■ Objective: Please output every line of the material as it stands, without the pictures.

--- START Input records ---

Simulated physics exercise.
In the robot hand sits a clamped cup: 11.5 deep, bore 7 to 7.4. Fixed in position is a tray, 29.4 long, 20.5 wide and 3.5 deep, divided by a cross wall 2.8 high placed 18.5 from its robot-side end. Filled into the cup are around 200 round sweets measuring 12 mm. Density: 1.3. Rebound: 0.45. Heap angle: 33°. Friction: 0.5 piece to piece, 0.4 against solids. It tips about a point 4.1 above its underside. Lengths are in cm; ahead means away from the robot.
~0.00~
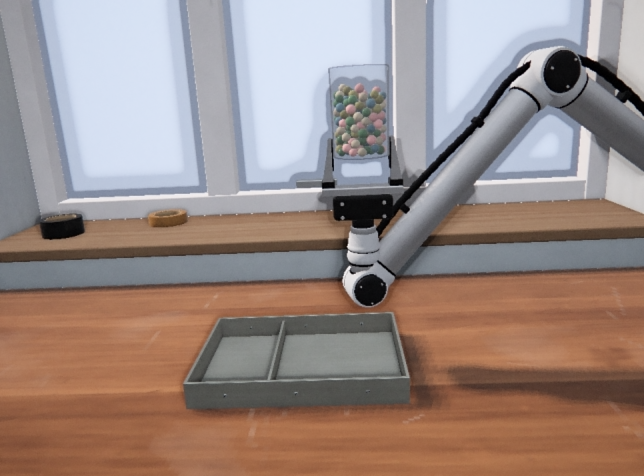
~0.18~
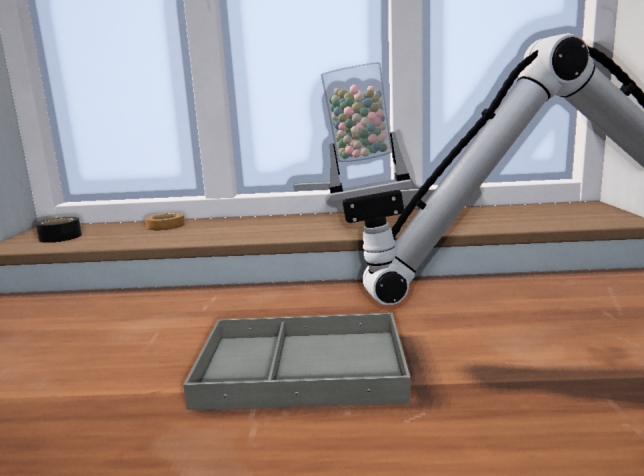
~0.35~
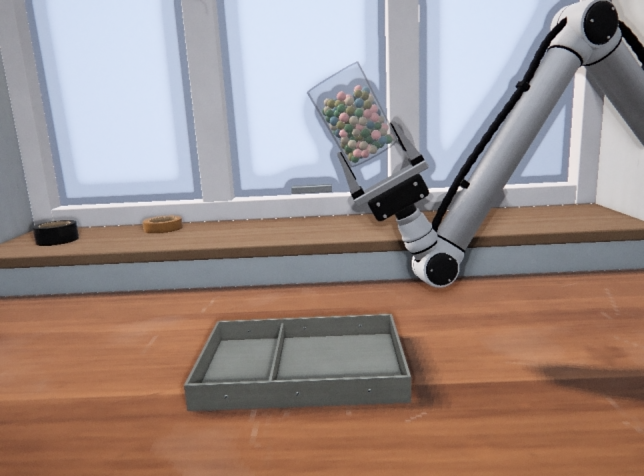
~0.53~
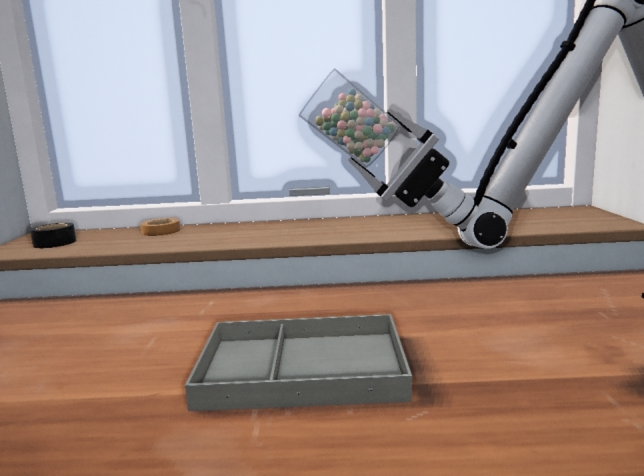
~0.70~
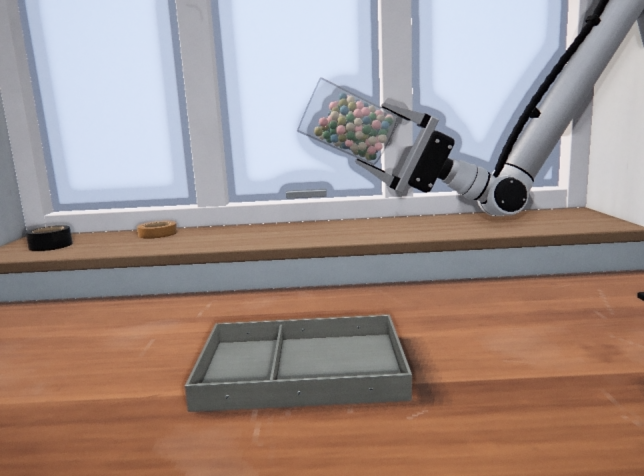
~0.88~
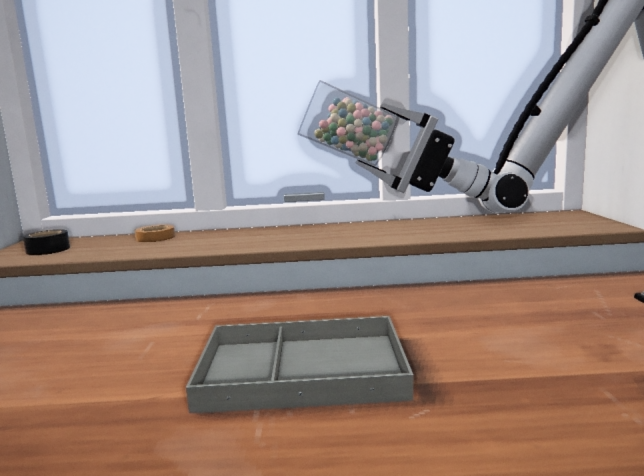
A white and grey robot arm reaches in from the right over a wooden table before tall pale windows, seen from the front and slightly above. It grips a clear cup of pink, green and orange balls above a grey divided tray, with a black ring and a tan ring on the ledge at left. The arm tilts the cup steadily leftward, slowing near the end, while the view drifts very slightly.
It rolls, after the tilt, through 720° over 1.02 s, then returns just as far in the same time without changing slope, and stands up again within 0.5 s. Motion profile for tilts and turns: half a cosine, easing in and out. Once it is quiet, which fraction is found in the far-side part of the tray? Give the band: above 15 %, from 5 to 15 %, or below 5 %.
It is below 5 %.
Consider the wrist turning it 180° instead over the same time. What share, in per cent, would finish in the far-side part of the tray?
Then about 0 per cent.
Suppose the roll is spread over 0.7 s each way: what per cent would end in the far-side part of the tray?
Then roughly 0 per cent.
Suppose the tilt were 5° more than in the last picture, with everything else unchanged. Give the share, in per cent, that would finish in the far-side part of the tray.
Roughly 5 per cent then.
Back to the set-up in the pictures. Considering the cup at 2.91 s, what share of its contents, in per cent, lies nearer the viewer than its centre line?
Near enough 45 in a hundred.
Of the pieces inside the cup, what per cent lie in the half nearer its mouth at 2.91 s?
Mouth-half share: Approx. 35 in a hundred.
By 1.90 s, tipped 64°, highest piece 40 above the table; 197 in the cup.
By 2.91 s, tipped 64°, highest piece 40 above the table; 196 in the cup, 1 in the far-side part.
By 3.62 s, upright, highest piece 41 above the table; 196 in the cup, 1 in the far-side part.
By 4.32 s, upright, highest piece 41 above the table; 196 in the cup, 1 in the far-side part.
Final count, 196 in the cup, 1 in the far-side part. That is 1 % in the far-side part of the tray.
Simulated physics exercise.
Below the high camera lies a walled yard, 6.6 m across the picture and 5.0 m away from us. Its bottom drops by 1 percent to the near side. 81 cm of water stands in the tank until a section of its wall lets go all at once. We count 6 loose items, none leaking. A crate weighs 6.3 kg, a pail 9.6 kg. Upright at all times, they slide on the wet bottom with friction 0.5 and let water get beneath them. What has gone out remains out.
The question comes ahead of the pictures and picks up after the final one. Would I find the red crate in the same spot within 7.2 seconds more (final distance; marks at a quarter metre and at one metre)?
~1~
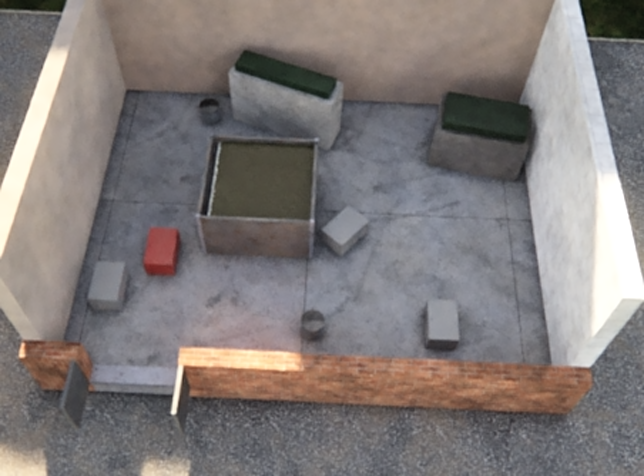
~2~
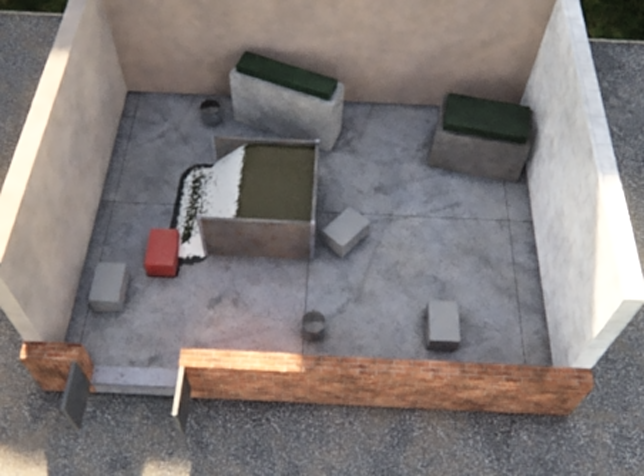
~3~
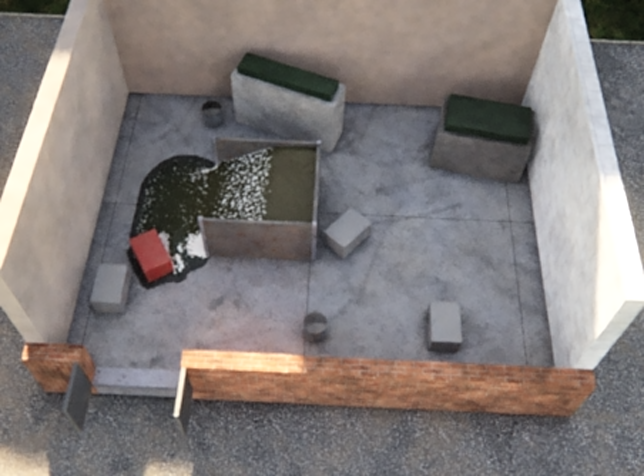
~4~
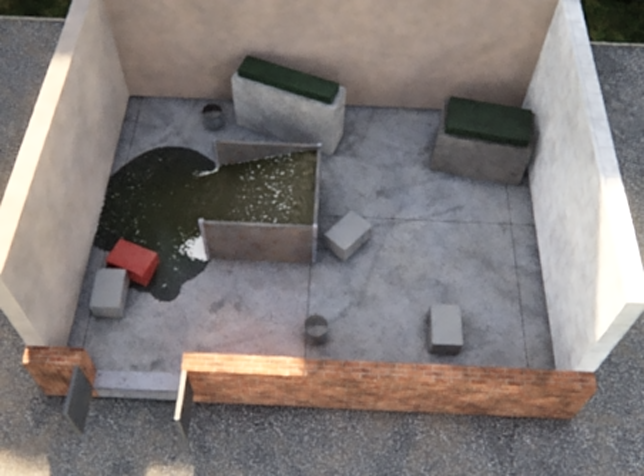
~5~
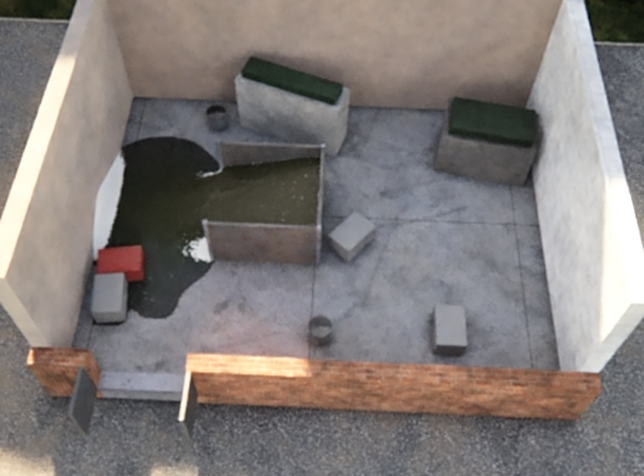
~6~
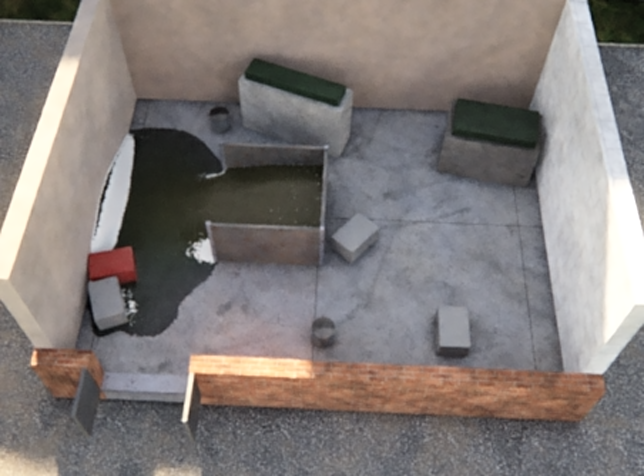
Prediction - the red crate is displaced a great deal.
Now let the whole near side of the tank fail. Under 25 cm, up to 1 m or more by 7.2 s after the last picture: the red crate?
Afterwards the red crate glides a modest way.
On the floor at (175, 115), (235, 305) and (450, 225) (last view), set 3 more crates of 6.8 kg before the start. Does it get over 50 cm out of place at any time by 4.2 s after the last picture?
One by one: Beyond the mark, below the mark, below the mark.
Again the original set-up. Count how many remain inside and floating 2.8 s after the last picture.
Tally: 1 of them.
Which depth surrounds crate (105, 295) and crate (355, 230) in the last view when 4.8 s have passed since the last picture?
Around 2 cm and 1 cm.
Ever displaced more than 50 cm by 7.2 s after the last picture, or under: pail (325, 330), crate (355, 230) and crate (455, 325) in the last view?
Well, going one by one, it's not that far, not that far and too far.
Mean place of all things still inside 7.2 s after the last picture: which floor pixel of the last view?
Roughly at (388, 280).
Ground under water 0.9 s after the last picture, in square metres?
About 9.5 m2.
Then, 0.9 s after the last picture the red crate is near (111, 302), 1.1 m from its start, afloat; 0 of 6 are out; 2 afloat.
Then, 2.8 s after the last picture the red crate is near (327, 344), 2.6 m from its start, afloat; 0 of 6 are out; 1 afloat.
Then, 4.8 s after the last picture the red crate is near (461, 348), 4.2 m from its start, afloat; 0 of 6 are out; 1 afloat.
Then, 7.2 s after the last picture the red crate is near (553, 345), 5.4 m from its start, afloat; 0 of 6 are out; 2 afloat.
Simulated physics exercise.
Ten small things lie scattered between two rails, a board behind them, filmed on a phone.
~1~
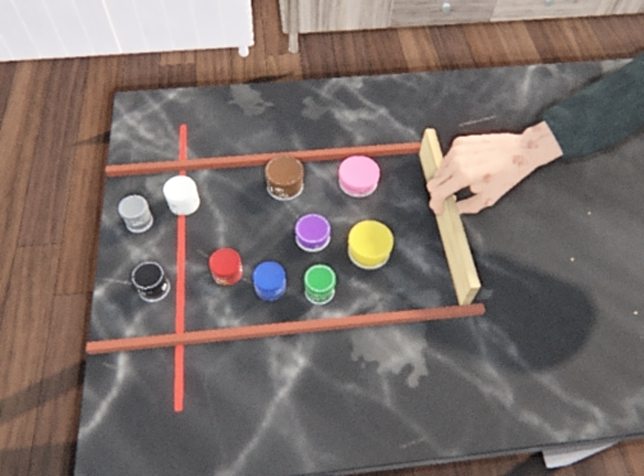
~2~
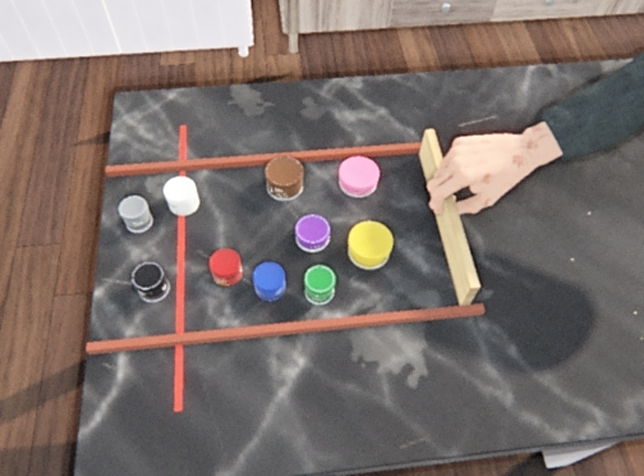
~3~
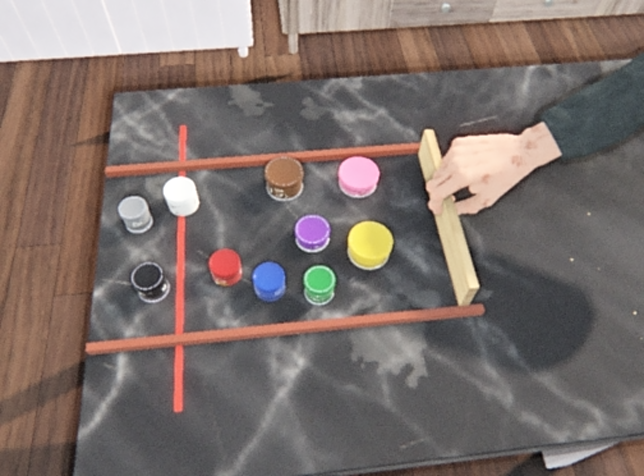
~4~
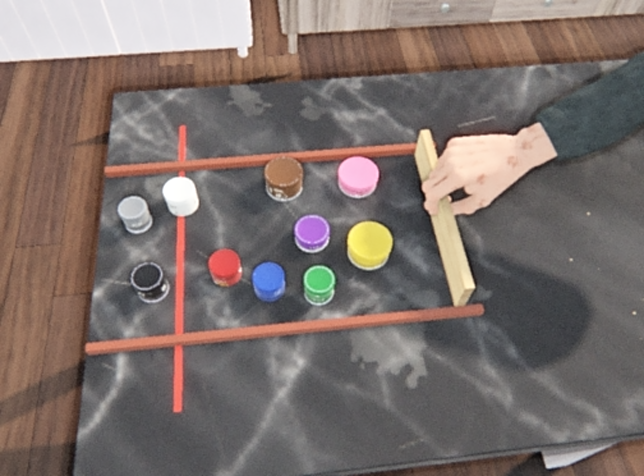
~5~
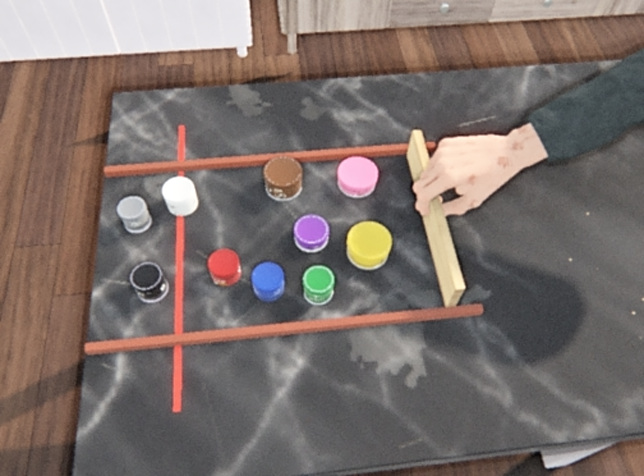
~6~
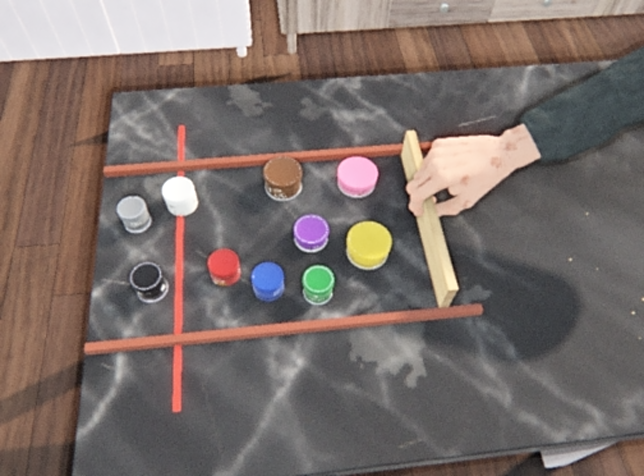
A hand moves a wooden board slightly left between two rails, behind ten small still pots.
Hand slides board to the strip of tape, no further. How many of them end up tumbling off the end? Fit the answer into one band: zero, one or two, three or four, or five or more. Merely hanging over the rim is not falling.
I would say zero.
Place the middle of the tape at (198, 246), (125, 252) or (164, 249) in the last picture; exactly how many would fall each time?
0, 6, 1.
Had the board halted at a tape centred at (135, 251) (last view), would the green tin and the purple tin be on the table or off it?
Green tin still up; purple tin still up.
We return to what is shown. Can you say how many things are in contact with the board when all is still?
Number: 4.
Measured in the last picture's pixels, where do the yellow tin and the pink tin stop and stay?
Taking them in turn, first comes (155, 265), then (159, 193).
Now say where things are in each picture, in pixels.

--- END Input records ---

■ Reply to the exercise:
Simulated physics exercise.
In the robot hand sits a clamped cup: 11.5 deep, bore 7 to 7.4. Fixed in position is a tray, 29.4 long, 20.5 wide and 3.5 deep, divided by a cross wall 2.8 high placed 18.5 from its robot-side end. Filled into the cup are around 200 round sweets measuring 12 mm. Density: 1.3. Rebound: 0.45. Heap angle: 33°. Friction: 0.5 piece to piece, 0.4 against solids. It tips about a point 4.1 above its underside. Lengths are in cm; ahead means away from the robot.
~0.00~
~0.18~
~0.35~
~0.53~
~0.70~
~0.88~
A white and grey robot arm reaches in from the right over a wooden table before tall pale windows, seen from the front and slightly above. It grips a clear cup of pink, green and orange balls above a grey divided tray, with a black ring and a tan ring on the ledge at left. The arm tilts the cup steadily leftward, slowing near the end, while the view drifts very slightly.
It rolls, after the tilt, through 720° over 1.02 s, then returns just as far in the same time without changing slope, and stands up again within 0.5 s. Motion profile for tilts and turns: half a cosine, easing in and out. Once it is quiet, which fraction is found in the far-side part of the tray? Give the band: above 15 %, from 5 to 15 %, or below 5 %.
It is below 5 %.
Consider the wrist turning it 180° instead over the same time. What share, in per cent, would finish in the far-side part of the tray?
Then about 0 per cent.
Suppose the roll is spread over 0.7 s each way: what per cent would end in the far-side part of the tray?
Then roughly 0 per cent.
Suppose the tilt were 5° more than in the last picture, with everything else unchanged. Give the share, in per cent, that would finish in the far-side part of the tray.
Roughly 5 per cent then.
Back to the set-up in the pictures. Considering the cup at 2.91 s, what share of its contents, in per cent, lies nearer the viewer than its centre line?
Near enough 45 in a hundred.
Of the pieces inside the cup, what per cent lie in the half nearer its mouth at 2.91 s?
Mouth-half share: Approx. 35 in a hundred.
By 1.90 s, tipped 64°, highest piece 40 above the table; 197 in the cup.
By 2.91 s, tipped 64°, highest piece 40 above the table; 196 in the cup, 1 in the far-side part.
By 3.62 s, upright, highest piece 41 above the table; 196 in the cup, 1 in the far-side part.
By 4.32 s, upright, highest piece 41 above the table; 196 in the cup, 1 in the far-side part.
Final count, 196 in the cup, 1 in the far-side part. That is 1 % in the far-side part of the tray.
Simulated physics exercise.
Below the high camera lies a walled yard, 6.6 m across the picture and 5.0 m away from us. Its bottom drops by 1 percent to the near side. 81 cm of water stands in the tank until a section of its wall lets go all at once. We count 6 loose items, none leaking. A crate weighs 6.3 kg, a pail 9.6 kg. Upright at all times, they slide on the wet bottom with friction 0.5 and let water get beneath them. What has gone out remains out.
The question comes ahead of the pictures and picks up after the final one. Would I find the red crate in the same spot within 7.2 seconds more (final distance; marks at a quarter metre and at one metre)?
~1~
~2~
~3~
~4~
~5~
~6~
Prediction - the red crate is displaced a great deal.
Now let the whole near side of the tank fail. Under 25 cm, up to 1 m or more by 7.2 s after the last picture: the red crate?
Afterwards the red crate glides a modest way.
On the floor at (175, 115), (235, 305) and (450, 225) (last view), set 3 more crates of 6.8 kg before the start. Does it get over 50 cm out of place at any time by 4.2 s after the last picture?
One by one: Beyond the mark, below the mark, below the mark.
Again the original set-up. Count how many remain inside and floating 2.8 s after the last picture.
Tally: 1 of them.
Which depth surrounds crate (105, 295) and crate (355, 230) in the last view when 4.8 s have passed since the last picture?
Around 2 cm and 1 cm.
Ever displaced more than 50 cm by 7.2 s after the last picture, or under: pail (325, 330), crate (355, 230) and crate (455, 325) in the last view?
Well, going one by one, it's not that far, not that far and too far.
Mean place of all things still inside 7.2 s after the last picture: which floor pixel of the last view?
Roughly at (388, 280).
Ground under water 0.9 s after the last picture, in square metres?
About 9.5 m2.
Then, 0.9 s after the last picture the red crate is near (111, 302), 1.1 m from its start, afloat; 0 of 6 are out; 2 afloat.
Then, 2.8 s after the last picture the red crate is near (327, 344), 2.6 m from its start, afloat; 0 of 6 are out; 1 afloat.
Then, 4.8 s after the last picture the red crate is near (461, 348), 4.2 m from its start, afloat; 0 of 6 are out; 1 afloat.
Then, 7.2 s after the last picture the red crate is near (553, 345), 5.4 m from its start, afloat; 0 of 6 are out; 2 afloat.
Simulated physics exercise.
Ten small things lie scattered between two rails, a board behind them, filmed on a phone.
~1~
~2~
~3~
~4~
~5~
~6~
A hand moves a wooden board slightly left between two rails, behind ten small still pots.
Hand slides board to the strip of tape, no further. How many of them end up tumbling off the end? Fit the answer into one band: zero, one or two, three or four, or five or more. Merely hanging over the rim is not falling.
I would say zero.
Place the middle of the tape at (198, 246), (125, 252) or (164, 249) in the last picture; exactly how many would fall each time?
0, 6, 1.
Had the board halted at a tape centred at (135, 251) (last view), would the green tin and the purple tin be on the table or off it?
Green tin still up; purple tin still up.
We return to what is shown. Can you say how many things are in contact with the board when all is still?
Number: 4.
Measured in the last picture's pixels, where do the yellow tin and the pink tin stop and stay?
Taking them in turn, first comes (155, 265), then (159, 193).
Now say where things are in each picture, in pixels.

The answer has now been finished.